--- EXERCISE ---
Output the lines that follow exactly as they are.
******
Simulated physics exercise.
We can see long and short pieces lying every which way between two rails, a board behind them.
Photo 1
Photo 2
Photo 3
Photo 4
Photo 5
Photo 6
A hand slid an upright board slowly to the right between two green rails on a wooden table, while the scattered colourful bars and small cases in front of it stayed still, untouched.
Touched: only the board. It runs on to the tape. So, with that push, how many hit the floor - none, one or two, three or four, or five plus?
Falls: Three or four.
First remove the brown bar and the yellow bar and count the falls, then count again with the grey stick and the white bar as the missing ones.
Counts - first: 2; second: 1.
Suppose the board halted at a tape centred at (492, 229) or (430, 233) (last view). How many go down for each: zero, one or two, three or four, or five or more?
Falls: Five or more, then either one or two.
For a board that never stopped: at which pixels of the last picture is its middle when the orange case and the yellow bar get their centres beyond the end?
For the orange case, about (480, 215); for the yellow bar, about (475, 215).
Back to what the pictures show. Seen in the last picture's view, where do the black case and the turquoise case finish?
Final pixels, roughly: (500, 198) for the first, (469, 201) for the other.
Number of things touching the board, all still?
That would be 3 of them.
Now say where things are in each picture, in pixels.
******
--- RESULT ---
Simulated physics exercise.
We can see long and short pieces lying every which way between two rails, a board behind them.
Photo 1
Photo 2
Photo 3
Photo 4
Photo 5
Photo 6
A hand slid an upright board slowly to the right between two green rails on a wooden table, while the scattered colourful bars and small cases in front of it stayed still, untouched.
Touched: only the board. It runs on to the tape. So, with that push, how many hit the floor - none, one or two, three or four, or five plus?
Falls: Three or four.
First remove the brown bar and the yellow bar and count the falls, then count again with the grey stick and the white bar as the missing ones.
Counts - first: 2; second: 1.
Suppose the board halted at a tape centred at (492, 229) or (430, 233) (last view). How many go down for each: zero, one or two, three or four, or five or more?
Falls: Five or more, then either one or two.
For a board that never stopped: at which pixels of the last picture is its middle when the orange case and the yellow bar get their centres beyond the end?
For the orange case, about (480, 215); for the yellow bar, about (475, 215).
Back to what the pictures show. Seen in the last picture's view, where do the black case and the turquoise case finish?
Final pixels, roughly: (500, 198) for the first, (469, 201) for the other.
Number of things touching the board, all still?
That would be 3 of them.
Now say where things are in each picture, in pixels.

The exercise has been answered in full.